◆ **WRITTEN PROBLEM**
Among the records that follow, find the line with "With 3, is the" and the line with "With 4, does". Set down those lines and all lines between them exactly, without adding anything.

◆ **DATASET ENTRIES**
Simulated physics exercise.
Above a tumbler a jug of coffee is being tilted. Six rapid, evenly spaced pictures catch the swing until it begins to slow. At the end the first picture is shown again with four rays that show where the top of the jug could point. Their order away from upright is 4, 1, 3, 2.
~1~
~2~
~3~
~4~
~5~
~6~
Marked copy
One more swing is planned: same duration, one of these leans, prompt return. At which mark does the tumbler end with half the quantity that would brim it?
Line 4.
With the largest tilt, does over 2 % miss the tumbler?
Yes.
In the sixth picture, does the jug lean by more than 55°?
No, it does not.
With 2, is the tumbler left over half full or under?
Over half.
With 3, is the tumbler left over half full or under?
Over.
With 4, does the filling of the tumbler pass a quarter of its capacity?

---

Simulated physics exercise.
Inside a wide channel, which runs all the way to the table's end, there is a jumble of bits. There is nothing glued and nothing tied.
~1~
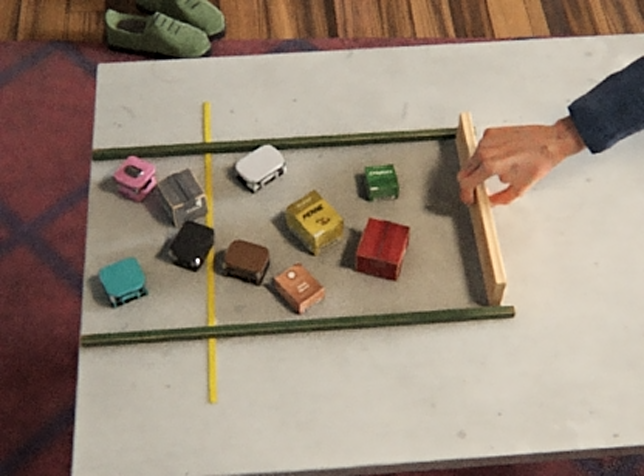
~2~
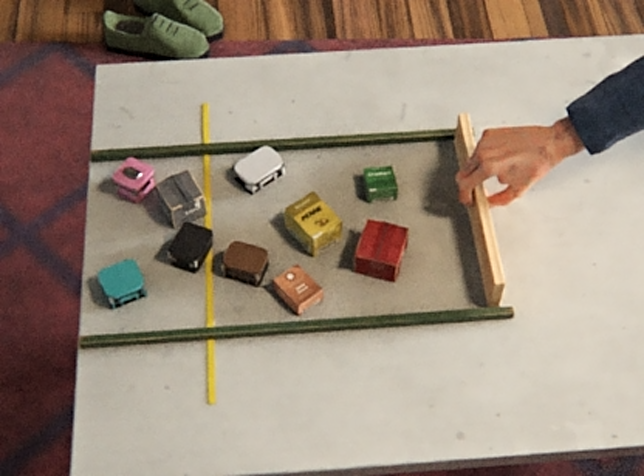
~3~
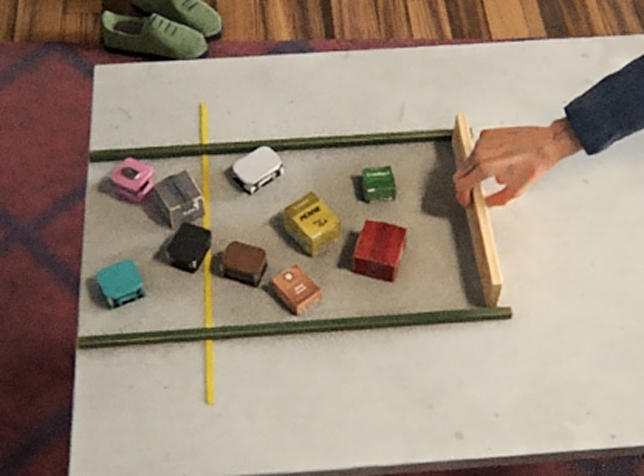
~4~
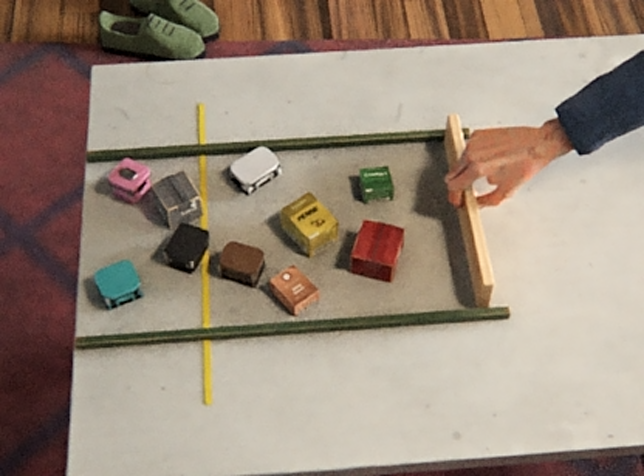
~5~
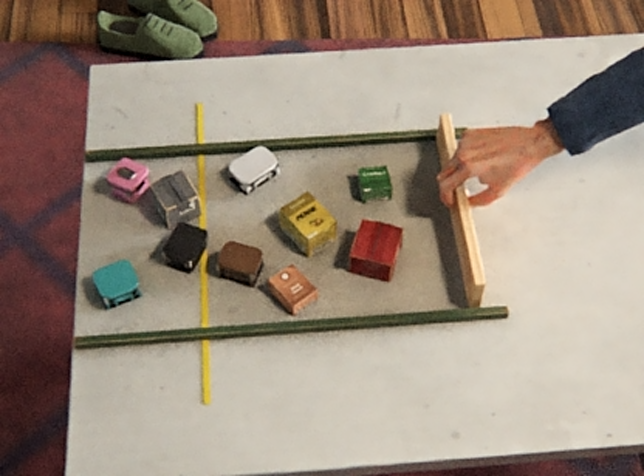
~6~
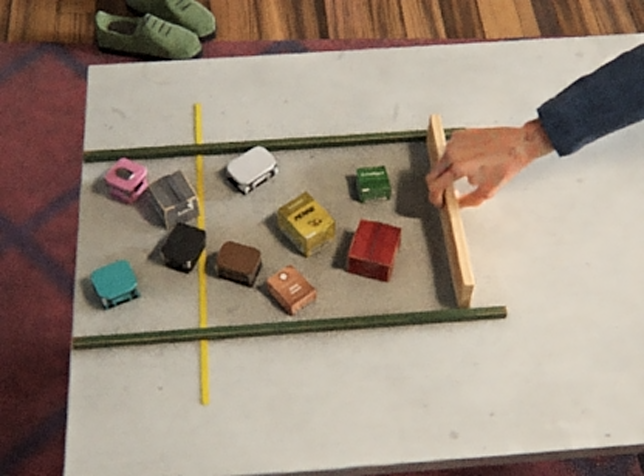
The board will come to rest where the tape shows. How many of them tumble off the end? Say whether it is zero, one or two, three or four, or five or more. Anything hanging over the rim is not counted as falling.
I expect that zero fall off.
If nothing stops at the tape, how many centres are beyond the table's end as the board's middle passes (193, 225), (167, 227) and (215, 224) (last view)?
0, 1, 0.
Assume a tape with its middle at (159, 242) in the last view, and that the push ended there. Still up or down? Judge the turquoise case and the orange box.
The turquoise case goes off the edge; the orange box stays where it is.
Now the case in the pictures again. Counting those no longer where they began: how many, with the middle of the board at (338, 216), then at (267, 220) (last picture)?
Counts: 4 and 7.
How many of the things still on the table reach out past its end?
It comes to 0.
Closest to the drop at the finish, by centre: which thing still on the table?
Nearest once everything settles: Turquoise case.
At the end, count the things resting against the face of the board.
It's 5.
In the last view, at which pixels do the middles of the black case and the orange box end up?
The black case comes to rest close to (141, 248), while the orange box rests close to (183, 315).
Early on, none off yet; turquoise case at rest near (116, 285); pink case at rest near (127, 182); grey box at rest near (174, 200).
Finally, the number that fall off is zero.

◆ **FULL SOLUTION**
With 3, is the tumbler left over half full or under?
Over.
With 4, does the filling of the tumbler pass a quarter of its capacity?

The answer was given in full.